(What this task involves) Exclude any images and output the remaining records exactly.
---------- Extracted records ----------
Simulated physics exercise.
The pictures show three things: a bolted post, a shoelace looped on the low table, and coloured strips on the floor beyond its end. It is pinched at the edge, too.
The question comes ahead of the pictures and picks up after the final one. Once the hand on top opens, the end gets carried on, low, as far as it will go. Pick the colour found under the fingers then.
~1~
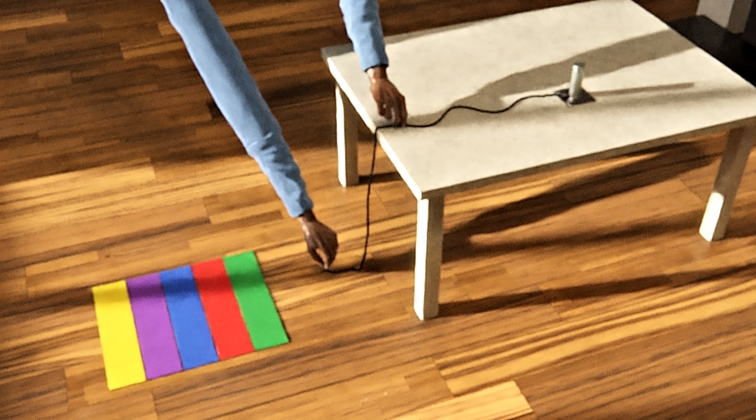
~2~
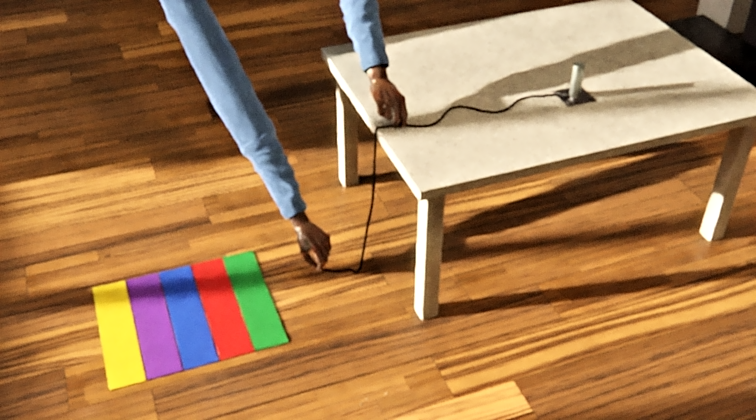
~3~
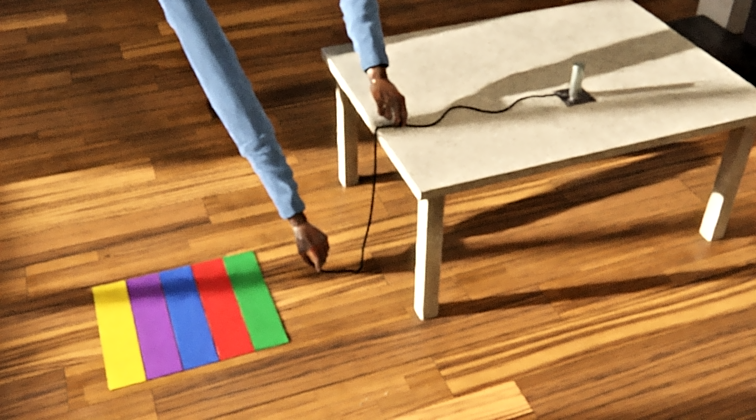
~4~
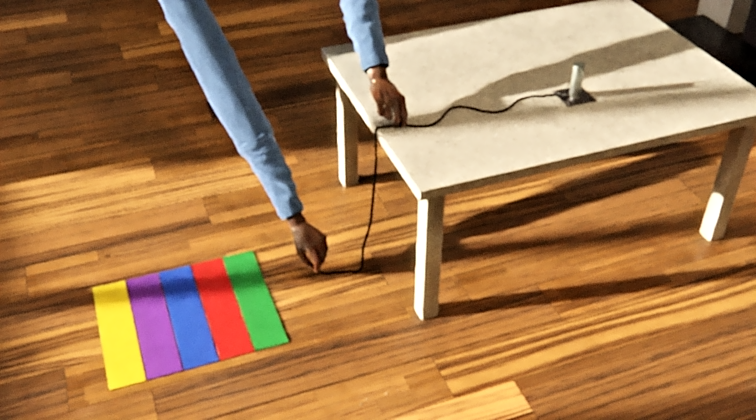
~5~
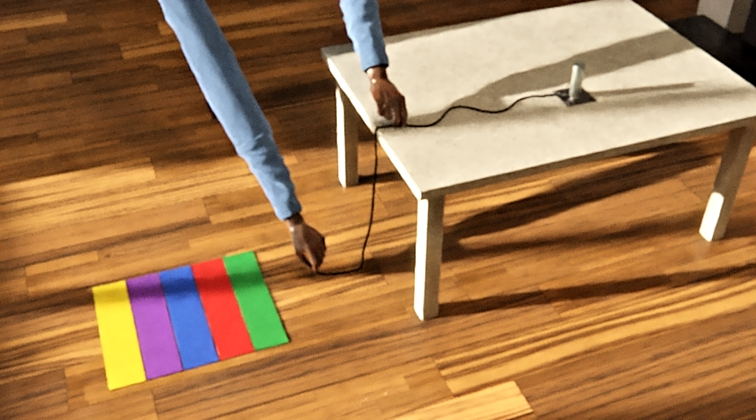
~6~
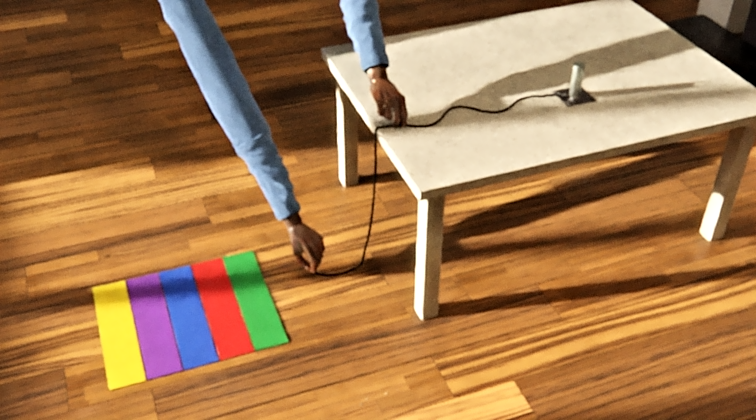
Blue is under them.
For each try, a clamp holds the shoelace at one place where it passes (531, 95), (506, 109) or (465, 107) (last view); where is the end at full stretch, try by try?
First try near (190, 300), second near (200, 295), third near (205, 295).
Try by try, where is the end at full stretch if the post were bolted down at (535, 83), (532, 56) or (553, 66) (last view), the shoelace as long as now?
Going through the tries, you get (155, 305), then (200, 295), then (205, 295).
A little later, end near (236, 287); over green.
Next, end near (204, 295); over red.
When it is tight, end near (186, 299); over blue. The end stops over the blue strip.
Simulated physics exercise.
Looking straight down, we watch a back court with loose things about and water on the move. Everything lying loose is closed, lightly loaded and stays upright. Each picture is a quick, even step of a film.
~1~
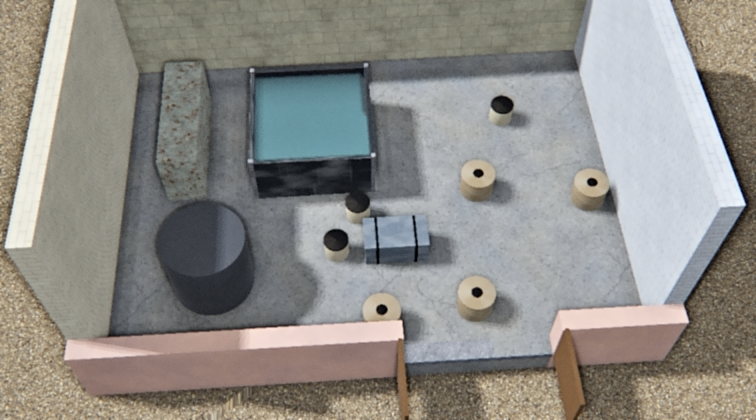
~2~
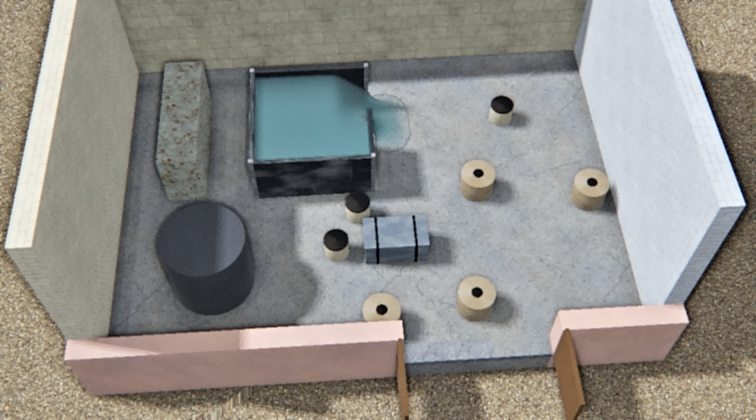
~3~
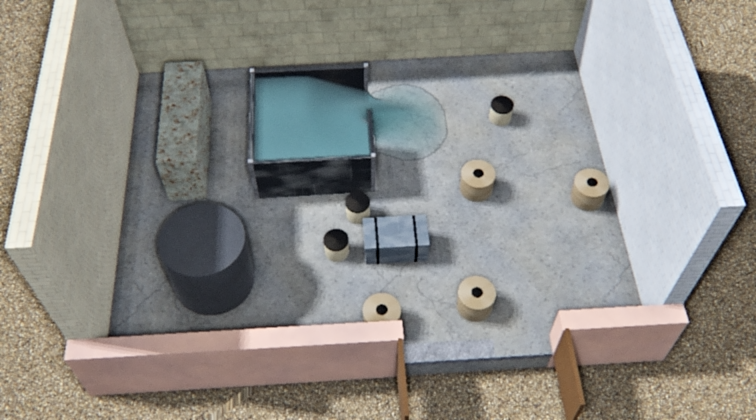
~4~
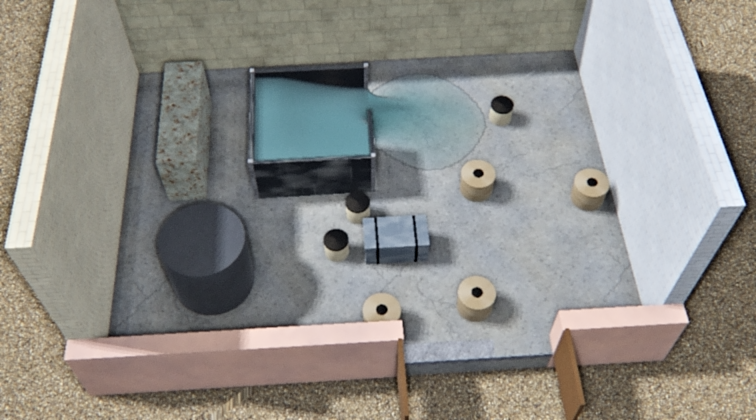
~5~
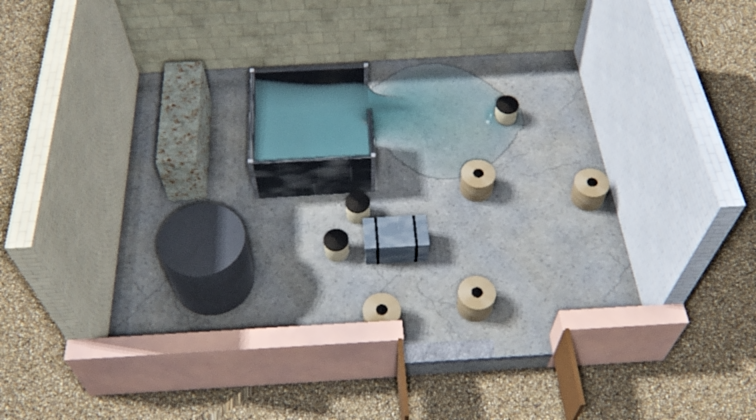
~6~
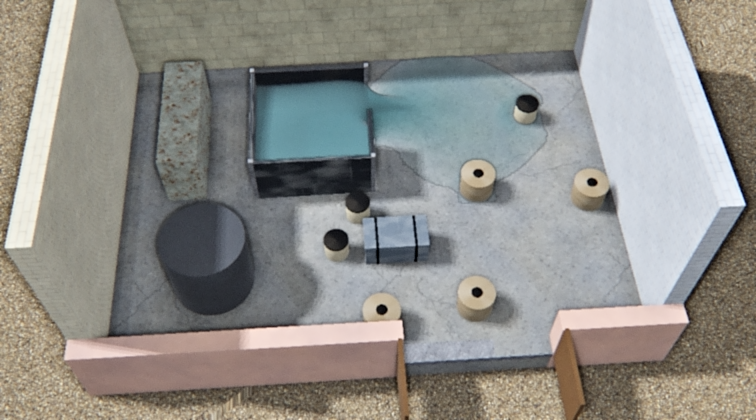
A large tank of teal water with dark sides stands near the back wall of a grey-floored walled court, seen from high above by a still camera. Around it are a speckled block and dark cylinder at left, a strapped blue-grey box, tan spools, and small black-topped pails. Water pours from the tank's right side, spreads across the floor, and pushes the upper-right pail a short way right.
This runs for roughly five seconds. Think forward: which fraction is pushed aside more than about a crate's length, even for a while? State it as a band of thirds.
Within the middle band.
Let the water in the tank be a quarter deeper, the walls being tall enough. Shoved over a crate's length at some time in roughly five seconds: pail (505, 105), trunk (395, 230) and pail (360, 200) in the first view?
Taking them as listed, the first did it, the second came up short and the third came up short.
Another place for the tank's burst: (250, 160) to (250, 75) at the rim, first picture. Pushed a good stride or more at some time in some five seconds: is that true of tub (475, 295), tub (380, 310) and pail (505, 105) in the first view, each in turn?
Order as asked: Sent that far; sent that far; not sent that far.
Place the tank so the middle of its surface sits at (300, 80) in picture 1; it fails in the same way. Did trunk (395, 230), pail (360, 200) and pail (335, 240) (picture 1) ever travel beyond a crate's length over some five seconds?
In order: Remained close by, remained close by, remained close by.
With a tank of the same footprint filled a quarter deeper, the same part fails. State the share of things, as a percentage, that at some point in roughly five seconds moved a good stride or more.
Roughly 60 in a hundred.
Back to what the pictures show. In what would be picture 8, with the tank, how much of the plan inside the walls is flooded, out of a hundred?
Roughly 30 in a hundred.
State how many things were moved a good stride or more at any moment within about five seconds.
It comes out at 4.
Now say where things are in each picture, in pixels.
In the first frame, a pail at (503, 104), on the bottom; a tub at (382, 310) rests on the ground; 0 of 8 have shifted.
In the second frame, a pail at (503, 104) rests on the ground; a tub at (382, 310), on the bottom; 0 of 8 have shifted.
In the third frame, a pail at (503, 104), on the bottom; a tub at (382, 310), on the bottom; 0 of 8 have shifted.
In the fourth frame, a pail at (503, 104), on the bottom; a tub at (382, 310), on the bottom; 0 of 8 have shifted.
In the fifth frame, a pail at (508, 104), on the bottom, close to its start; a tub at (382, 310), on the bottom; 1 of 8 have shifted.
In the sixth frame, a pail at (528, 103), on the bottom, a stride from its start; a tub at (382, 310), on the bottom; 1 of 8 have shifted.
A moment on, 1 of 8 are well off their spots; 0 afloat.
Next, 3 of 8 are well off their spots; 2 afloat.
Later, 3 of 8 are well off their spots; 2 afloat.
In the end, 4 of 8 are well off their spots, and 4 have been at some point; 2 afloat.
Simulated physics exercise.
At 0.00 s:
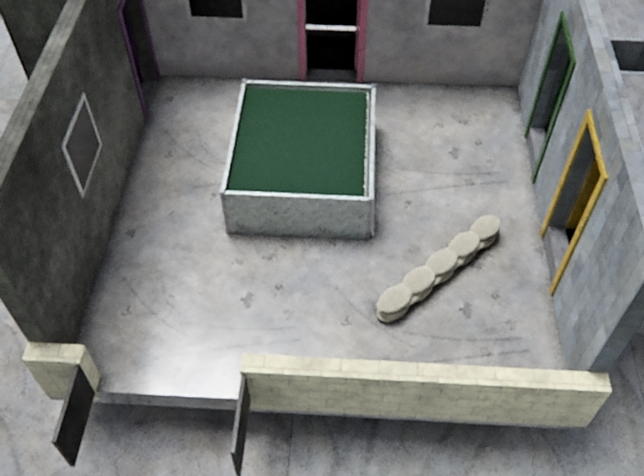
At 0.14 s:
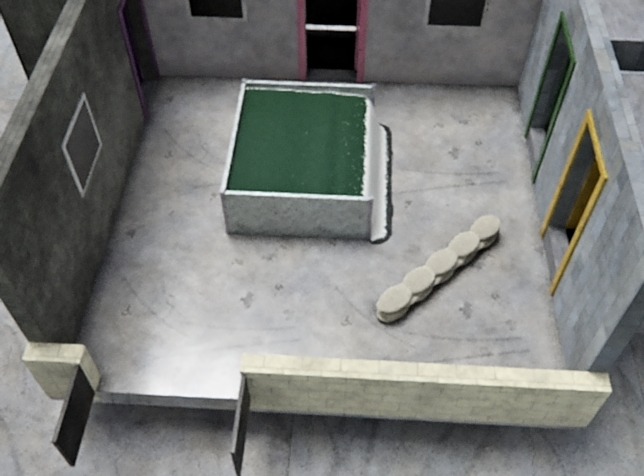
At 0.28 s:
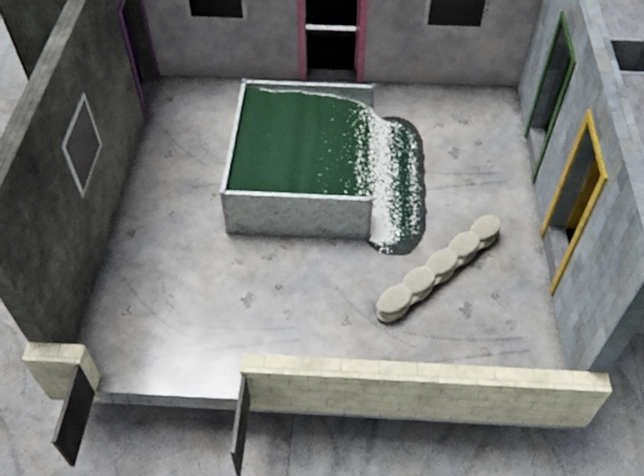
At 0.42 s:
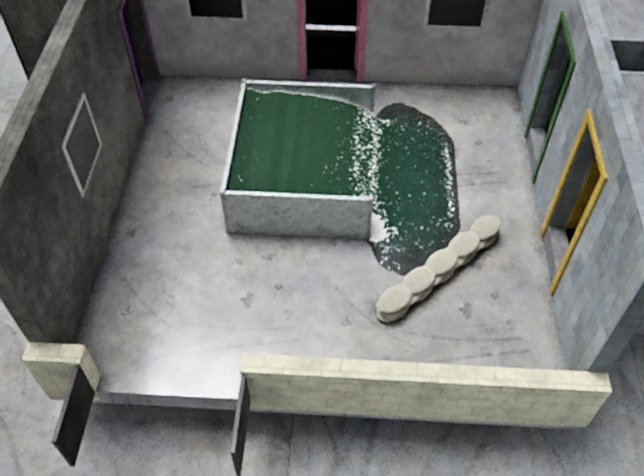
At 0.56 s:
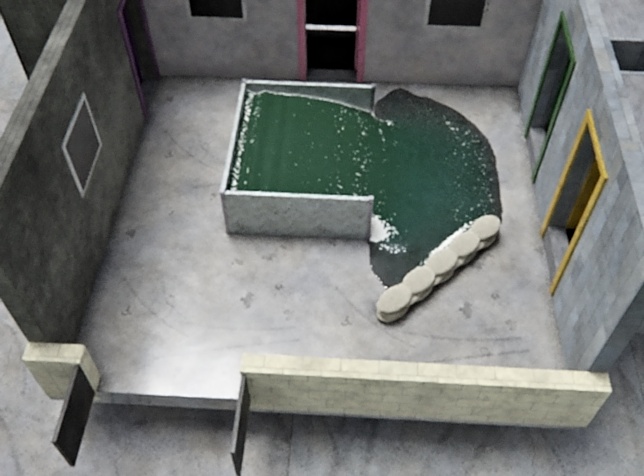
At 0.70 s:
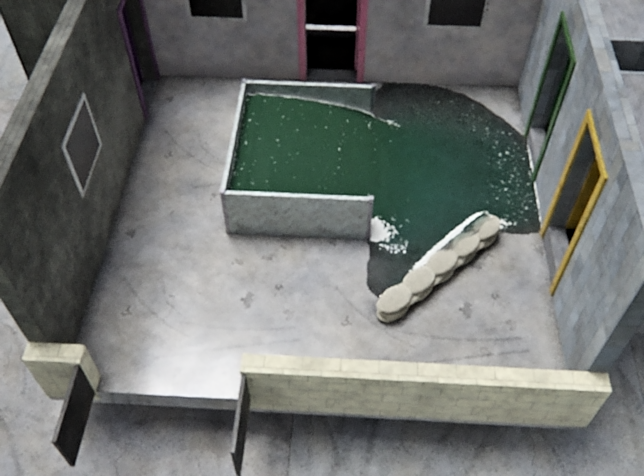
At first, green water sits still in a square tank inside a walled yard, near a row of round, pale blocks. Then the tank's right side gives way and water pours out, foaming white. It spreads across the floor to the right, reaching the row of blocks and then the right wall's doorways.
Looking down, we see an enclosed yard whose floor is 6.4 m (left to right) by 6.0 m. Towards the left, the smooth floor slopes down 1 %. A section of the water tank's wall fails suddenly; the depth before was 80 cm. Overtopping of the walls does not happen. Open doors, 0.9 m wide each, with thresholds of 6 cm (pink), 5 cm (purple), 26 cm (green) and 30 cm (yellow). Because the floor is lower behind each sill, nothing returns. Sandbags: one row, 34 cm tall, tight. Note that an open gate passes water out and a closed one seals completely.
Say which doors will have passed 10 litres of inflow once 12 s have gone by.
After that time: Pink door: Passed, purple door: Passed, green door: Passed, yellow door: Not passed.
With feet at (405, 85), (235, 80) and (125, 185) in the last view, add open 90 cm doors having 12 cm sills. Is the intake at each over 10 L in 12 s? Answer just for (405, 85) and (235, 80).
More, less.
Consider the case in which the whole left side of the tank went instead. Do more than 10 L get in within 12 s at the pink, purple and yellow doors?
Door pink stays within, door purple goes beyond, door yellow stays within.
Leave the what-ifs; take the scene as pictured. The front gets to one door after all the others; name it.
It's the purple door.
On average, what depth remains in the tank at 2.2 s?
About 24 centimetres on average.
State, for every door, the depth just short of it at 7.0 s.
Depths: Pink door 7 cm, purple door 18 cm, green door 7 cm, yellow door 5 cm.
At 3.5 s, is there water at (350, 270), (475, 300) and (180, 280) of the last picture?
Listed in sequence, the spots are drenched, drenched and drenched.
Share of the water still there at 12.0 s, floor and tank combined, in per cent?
----------
(Exercise result)
Simulated physics exercise.
The pictures show three things: a bolted post, a shoelace looped on the low table, and coloured strips on the floor beyond its end. It is pinched at the edge, too.
The question comes ahead of the pictures and picks up after the final one. Once the hand on top opens, the end gets carried on, low, as far as it will go. Pick the colour found under the fingers then.
~1~
~2~
~3~
~4~
~5~
~6~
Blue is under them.
For each try, a clamp holds the shoelace at one place where it passes (531, 95), (506, 109) or (465, 107) (last view); where is the end at full stretch, try by try?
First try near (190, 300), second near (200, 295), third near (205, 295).
Try by try, where is the end at full stretch if the post were bolted down at (535, 83), (532, 56) or (553, 66) (last view), the shoelace as long as now?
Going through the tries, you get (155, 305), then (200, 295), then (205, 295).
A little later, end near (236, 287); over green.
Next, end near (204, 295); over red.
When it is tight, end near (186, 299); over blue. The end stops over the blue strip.
Simulated physics exercise.
Looking straight down, we watch a back court with loose things about and water on the move. Everything lying loose is closed, lightly loaded and stays upright. Each picture is a quick, even step of a film.
~1~
~2~
~3~
~4~
~5~
~6~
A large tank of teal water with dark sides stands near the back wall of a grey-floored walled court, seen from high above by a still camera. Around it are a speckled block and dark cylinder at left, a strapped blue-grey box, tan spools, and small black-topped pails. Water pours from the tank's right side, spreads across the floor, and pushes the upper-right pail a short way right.
This runs for roughly five seconds. Think forward: which fraction is pushed aside more than about a crate's length, even for a while? State it as a band of thirds.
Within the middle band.
Let the water in the tank be a quarter deeper, the walls being tall enough. Shoved over a crate's length at some time in roughly five seconds: pail (505, 105), trunk (395, 230) and pail (360, 200) in the first view?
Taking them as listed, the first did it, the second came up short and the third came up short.
Another place for the tank's burst: (250, 160) to (250, 75) at the rim, first picture. Pushed a good stride or more at some time in some five seconds: is that true of tub (475, 295), tub (380, 310) and pail (505, 105) in the first view, each in turn?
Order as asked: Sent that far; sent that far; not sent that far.
Place the tank so the middle of its surface sits at (300, 80) in picture 1; it fails in the same way. Did trunk (395, 230), pail (360, 200) and pail (335, 240) (picture 1) ever travel beyond a crate's length over some five seconds?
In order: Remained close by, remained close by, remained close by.
With a tank of the same footprint filled a quarter deeper, the same part fails. State the share of things, as a percentage, that at some point in roughly five seconds moved a good stride or more.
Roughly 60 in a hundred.
Back to what the pictures show. In what would be picture 8, with the tank, how much of the plan inside the walls is flooded, out of a hundred?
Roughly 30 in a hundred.
State how many things were moved a good stride or more at any moment within about five seconds.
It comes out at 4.
Now say where things are in each picture, in pixels.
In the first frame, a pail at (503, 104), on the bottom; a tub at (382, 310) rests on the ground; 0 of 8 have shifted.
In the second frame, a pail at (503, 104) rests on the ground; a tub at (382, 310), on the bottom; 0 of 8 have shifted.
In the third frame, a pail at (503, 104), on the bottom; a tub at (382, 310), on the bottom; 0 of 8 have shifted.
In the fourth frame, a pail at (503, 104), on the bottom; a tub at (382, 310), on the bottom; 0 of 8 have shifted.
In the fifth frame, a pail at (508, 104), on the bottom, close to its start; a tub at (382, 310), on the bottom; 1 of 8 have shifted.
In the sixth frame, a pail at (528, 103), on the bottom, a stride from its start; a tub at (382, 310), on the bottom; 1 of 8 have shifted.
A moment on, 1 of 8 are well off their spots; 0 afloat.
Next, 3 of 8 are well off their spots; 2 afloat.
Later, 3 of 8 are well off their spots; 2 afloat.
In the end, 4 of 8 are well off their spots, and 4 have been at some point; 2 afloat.
Simulated physics exercise.
At 0.00 s:
At 0.14 s:
At 0.28 s:
At 0.42 s:
At 0.56 s:
At 0.70 s:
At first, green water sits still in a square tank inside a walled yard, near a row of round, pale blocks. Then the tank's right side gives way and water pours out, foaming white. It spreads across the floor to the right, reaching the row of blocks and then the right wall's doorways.
Looking down, we see an enclosed yard whose floor is 6.4 m (left to right) by 6.0 m. Towards the left, the smooth floor slopes down 1 %. A section of the water tank's wall fails suddenly; the depth before was 80 cm. Overtopping of the walls does not happen. Open doors, 0.9 m wide each, with thresholds of 6 cm (pink), 5 cm (purple), 26 cm (green) and 30 cm (yellow). Because the floor is lower behind each sill, nothing returns. Sandbags: one row, 34 cm tall, tight. Note that an open gate passes water out and a closed one seals completely.
Say which doors will have passed 10 litres of inflow once 12 s have gone by.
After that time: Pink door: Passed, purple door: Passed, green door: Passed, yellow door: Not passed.
With feet at (405, 85), (235, 80) and (125, 185) in the last view, add open 90 cm doors having 12 cm sills. Is the intake at each over 10 L in 12 s? Answer just for (405, 85) and (235, 80).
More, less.
Consider the case in which the whole left side of the tank went instead. Do more than 10 L get in within 12 s at the pink, purple and yellow doors?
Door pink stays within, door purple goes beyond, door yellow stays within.
Leave the what-ifs; take the scene as pictured. The front gets to one door after all the others; name it.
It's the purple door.
On average, what depth remains in the tank at 2.2 s?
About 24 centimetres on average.
State, for every door, the depth just short of it at 7.0 s.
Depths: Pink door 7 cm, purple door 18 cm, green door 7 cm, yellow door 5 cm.
At 3.5 s, is there water at (350, 270), (475, 300) and (180, 280) of the last picture?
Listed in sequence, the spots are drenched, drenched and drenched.
Share of the water still there at 12.0 s, floor and tank combined, in per cent?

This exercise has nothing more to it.